> _EXERCISE DESCRIPTION_
Output the material beneath this task exactly, images excluded.
— START OF SOURCE MATERIAL —
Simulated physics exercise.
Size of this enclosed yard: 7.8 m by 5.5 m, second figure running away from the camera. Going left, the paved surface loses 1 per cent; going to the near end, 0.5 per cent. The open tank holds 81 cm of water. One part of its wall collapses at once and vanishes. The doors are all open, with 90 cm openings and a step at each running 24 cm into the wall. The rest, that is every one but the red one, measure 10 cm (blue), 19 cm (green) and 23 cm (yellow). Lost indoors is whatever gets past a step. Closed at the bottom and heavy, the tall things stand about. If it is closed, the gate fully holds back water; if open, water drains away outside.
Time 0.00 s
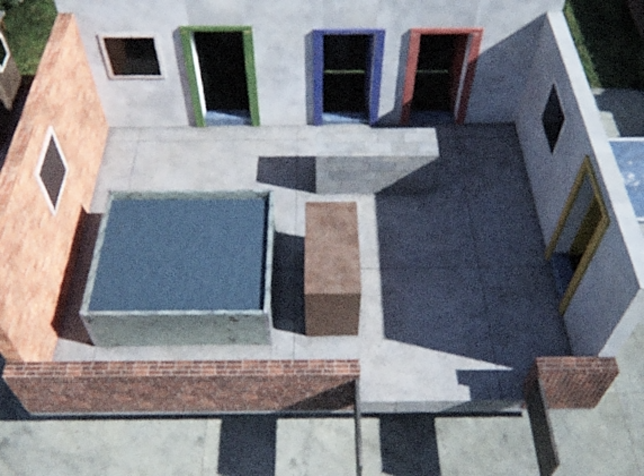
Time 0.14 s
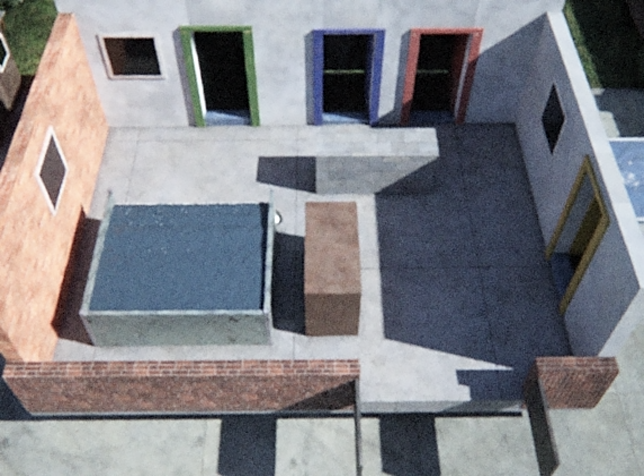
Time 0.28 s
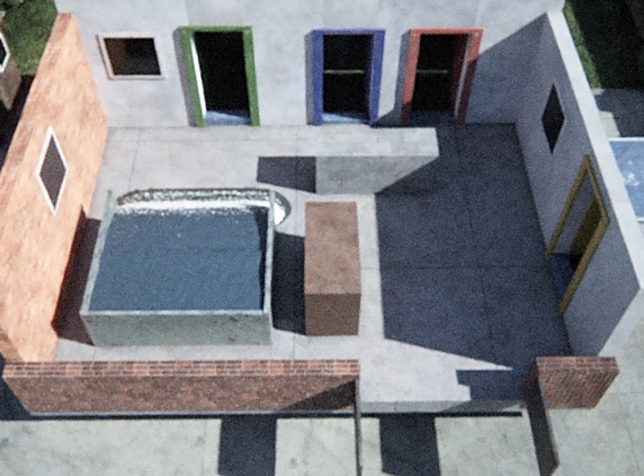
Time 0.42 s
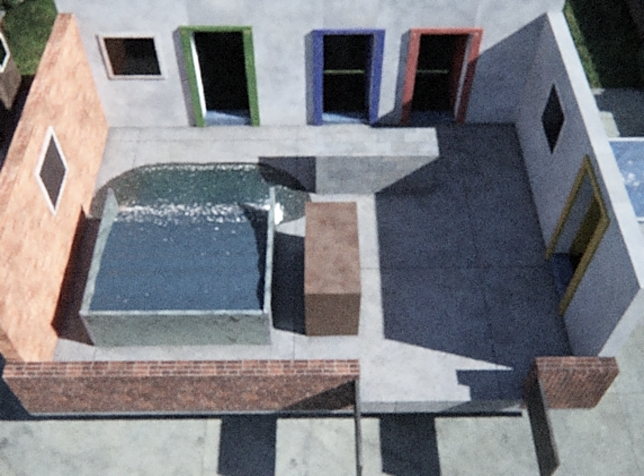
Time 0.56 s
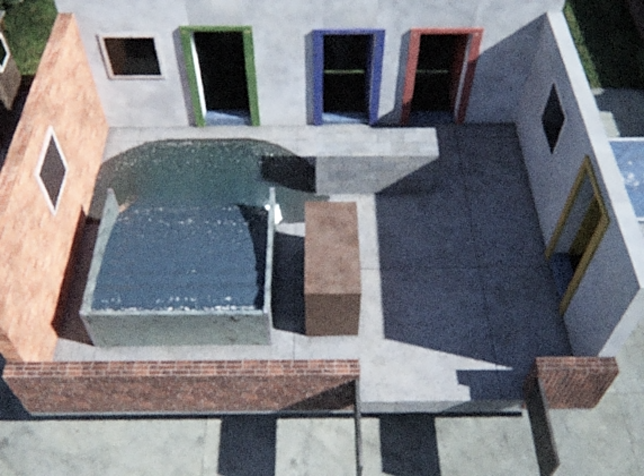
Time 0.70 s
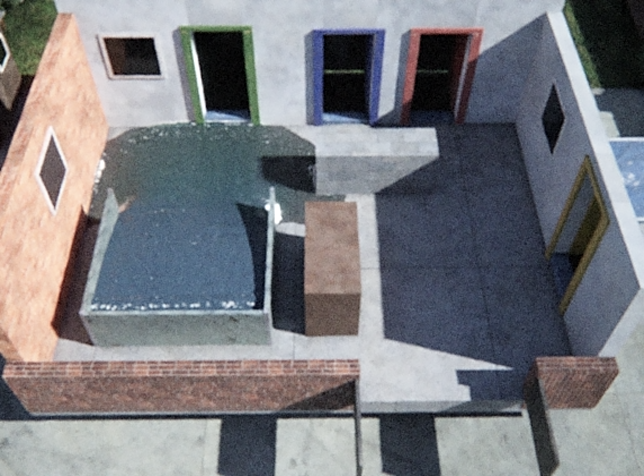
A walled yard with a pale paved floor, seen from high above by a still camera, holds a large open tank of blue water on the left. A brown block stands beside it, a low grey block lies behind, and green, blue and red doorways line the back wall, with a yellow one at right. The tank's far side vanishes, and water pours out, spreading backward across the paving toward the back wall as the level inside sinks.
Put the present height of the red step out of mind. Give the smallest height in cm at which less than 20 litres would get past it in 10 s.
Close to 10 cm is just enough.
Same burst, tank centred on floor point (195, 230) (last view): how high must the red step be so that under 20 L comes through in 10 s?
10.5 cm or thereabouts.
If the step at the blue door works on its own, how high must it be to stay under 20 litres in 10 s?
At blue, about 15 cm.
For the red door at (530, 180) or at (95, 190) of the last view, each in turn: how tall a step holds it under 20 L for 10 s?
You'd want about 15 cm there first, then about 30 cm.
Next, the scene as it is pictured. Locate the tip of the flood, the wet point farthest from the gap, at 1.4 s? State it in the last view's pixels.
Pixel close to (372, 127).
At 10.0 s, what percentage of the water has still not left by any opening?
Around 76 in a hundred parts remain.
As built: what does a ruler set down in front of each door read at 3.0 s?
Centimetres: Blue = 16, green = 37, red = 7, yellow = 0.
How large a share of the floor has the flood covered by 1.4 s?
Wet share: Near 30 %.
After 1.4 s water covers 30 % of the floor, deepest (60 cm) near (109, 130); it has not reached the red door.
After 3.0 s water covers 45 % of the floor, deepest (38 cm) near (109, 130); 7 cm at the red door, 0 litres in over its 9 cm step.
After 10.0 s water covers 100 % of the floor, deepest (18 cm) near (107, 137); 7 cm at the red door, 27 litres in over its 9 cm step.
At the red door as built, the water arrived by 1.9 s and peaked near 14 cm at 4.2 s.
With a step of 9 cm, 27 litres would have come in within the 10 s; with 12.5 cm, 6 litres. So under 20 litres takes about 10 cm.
— END OF SOURCE MATERIAL —
> _TASK ANSWER_
Simulated physics exercise.
Size of this enclosed yard: 7.8 m by 5.5 m, second figure running away from the camera. Going left, the paved surface loses 1 per cent; going to the near end, 0.5 per cent. The open tank holds 81 cm of water. One part of its wall collapses at once and vanishes. The doors are all open, with 90 cm openings and a step at each running 24 cm into the wall. The rest, that is every one but the red one, measure 10 cm (blue), 19 cm (green) and 23 cm (yellow). Lost indoors is whatever gets past a step. Closed at the bottom and heavy, the tall things stand about. If it is closed, the gate fully holds back water; if open, water drains away outside.
Time 0.00 s
Time 0.14 s
Time 0.28 s
Time 0.42 s
Time 0.56 s
Time 0.70 s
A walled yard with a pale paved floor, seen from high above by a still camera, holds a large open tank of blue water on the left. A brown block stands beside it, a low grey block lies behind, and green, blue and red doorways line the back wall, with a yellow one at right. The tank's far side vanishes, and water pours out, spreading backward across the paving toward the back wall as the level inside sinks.
Put the present height of the red step out of mind. Give the smallest height in cm at which less than 20 litres would get past it in 10 s.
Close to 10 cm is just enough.
Same burst, tank centred on floor point (195, 230) (last view): how high must the red step be so that under 20 L comes through in 10 s?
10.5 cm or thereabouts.
If the step at the blue door works on its own, how high must it be to stay under 20 litres in 10 s?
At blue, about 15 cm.
For the red door at (530, 180) or at (95, 190) of the last view, each in turn: how tall a step holds it under 20 L for 10 s?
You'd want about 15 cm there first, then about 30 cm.
Next, the scene as it is pictured. Locate the tip of the flood, the wet point farthest from the gap, at 1.4 s? State it in the last view's pixels.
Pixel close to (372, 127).
At 10.0 s, what percentage of the water has still not left by any opening?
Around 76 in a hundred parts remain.
As built: what does a ruler set down in front of each door read at 3.0 s?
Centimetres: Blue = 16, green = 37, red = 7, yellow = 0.
How large a share of the floor has the flood covered by 1.4 s?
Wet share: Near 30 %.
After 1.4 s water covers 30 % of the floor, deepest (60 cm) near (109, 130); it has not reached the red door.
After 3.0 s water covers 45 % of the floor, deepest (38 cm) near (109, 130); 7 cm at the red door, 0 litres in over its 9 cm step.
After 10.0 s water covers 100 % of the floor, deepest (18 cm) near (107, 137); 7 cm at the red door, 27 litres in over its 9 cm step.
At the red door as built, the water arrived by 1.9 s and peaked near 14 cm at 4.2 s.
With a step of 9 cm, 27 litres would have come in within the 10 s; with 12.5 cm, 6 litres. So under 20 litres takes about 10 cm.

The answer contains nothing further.